======== DATA EXTRACT ========
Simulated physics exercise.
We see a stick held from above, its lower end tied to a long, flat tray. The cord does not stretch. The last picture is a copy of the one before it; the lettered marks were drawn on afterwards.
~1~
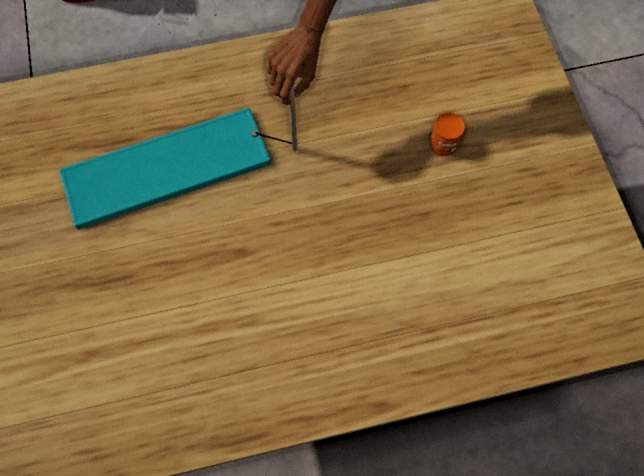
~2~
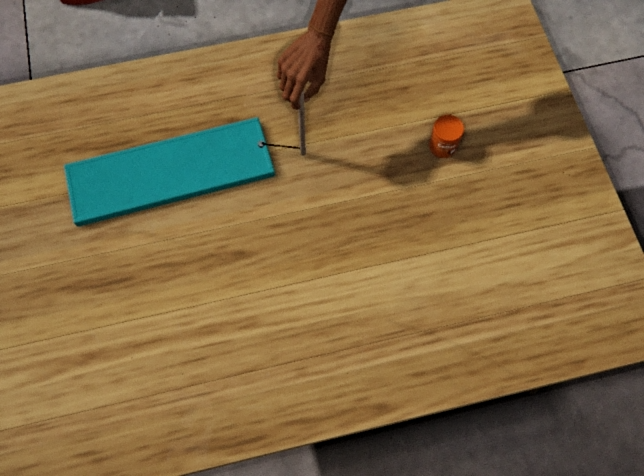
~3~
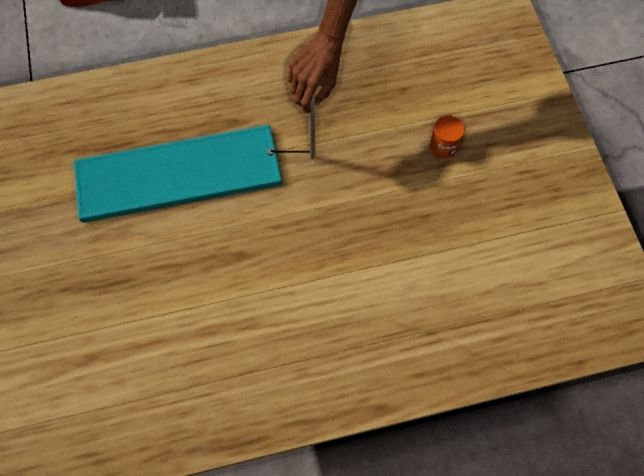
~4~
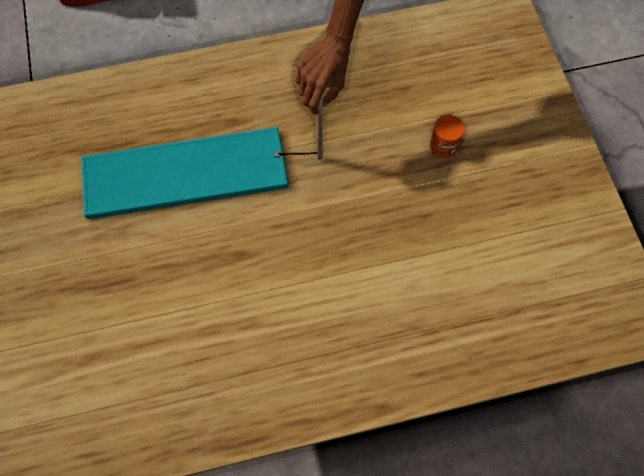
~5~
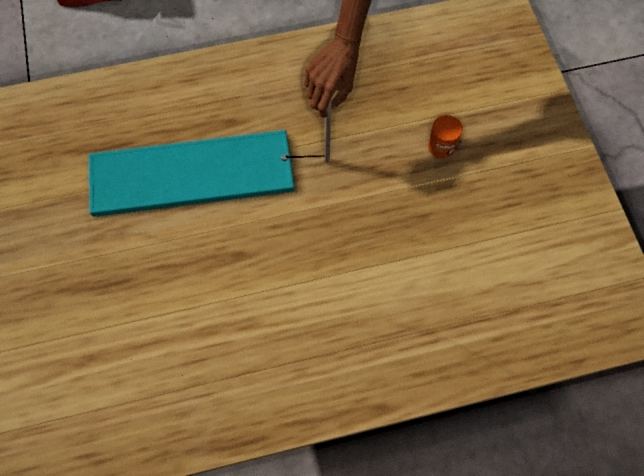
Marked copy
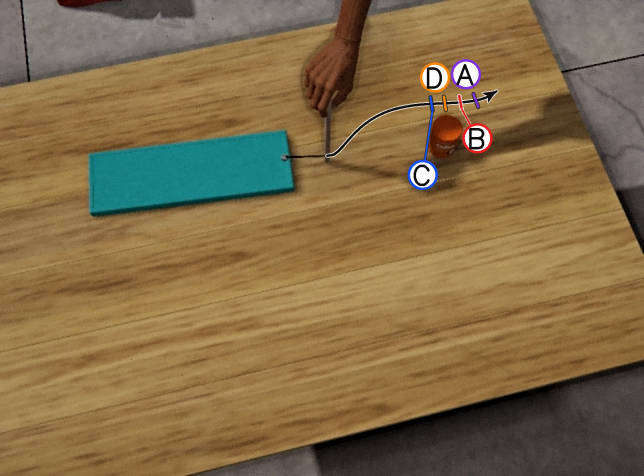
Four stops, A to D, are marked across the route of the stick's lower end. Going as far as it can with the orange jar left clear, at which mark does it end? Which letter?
Stop at D.
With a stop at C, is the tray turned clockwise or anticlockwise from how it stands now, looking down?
Anticlockwise.
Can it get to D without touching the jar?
For that mark, yes.
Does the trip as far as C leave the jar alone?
For that mark, yes.
On the marked copy, A at (476, 100); B at (461, 102); C at (431, 104); D at (445, 103); the route from (327, 156) via (407, 106) to (496, 91).
Taking D. A third of the way, foot of the stick (362, 127), middle of the tray (232, 161).
Two thirds of the way, foot of the stick (403, 108), middle of the tray (276, 146).
When it is over, foot of the stick (445, 104), middle of the tray (317, 135); nothing has been touched.
As for the rest, A is too far, the jar has been hit; B is too far, the jar has been hit; C is safe but short.
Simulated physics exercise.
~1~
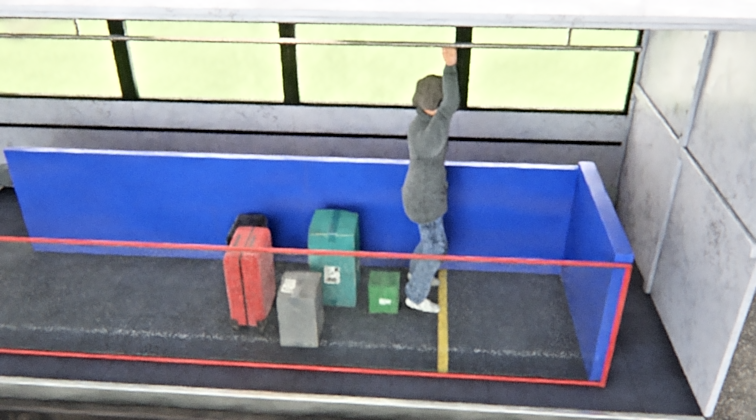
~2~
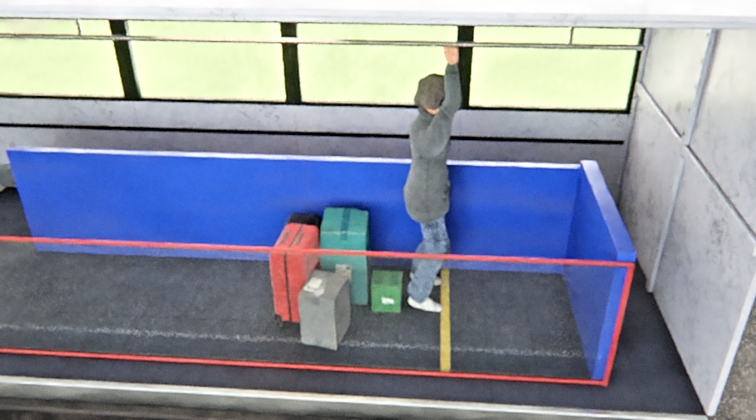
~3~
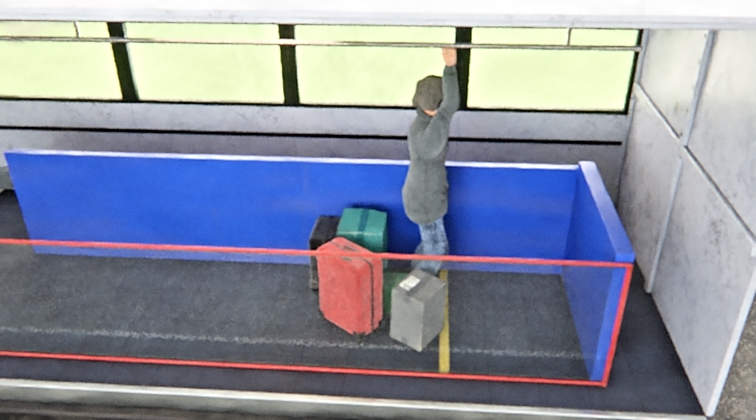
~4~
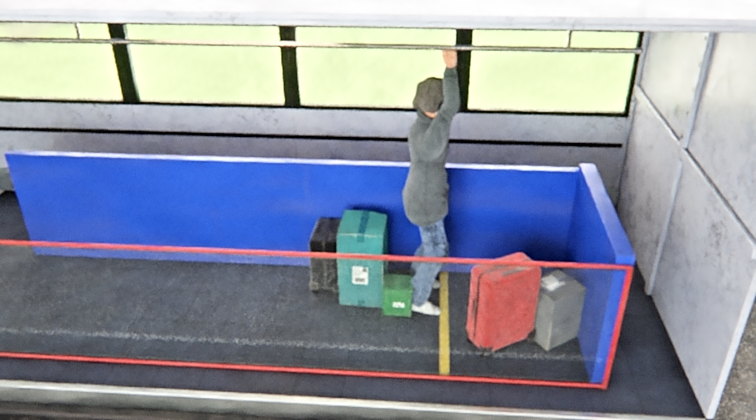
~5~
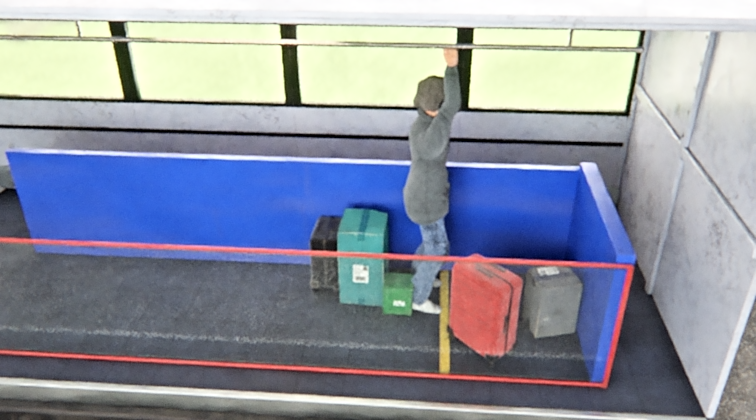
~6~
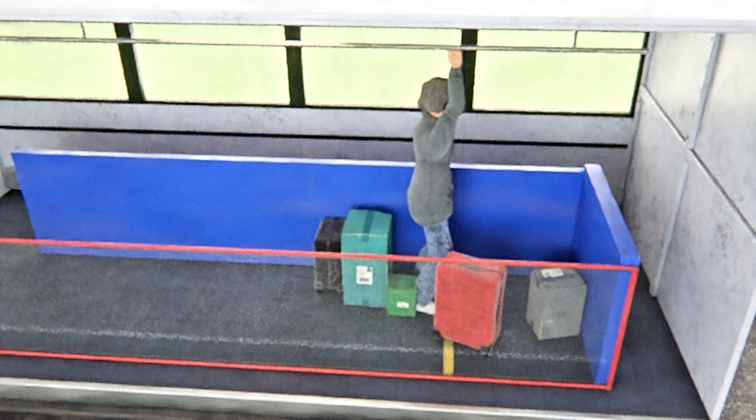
A passenger in a dark coat and cap stands braced with one raised hand on a rail in a blue-walled, red-edged bus luggage bay, seen from above and to one side. Left of a yellow floor line stand a red wheeled case, a small black case, a tall teal bag, a grey pack and a green tub. The luggage slides right, the red case and grey pack moving in front of the rest and crossing the line. The black, teal and green pieces settle short of it. The red case then drifts back left, ending upright at the line's right side, with the grey pack beyond.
========
AIM:
The records above must be printed exactly; the pictures stay out.

RESULT BELOW:
Simulated physics exercise.
We see a stick held from above, its lower end tied to a long, flat tray. The cord does not stretch. The last picture is a copy of the one before it; the lettered marks were drawn on afterwards.
~1~
~2~
~3~
~4~
~5~
Marked copy
Four stops, A to D, are marked across the route of the stick's lower end. Going as far as it can with the orange jar left clear, at which mark does it end? Which letter?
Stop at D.
With a stop at C, is the tray turned clockwise or anticlockwise from how it stands now, looking down?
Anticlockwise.
Can it get to D without touching the jar?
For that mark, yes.
Does the trip as far as C leave the jar alone?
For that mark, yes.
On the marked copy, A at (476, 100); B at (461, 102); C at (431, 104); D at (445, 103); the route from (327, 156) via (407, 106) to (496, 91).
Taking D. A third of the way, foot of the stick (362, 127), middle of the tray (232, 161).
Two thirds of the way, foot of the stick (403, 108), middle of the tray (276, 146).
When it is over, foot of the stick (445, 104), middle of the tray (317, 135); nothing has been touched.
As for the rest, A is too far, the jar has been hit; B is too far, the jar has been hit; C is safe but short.
Simulated physics exercise.
~1~
~2~
~3~
~4~
~5~
~6~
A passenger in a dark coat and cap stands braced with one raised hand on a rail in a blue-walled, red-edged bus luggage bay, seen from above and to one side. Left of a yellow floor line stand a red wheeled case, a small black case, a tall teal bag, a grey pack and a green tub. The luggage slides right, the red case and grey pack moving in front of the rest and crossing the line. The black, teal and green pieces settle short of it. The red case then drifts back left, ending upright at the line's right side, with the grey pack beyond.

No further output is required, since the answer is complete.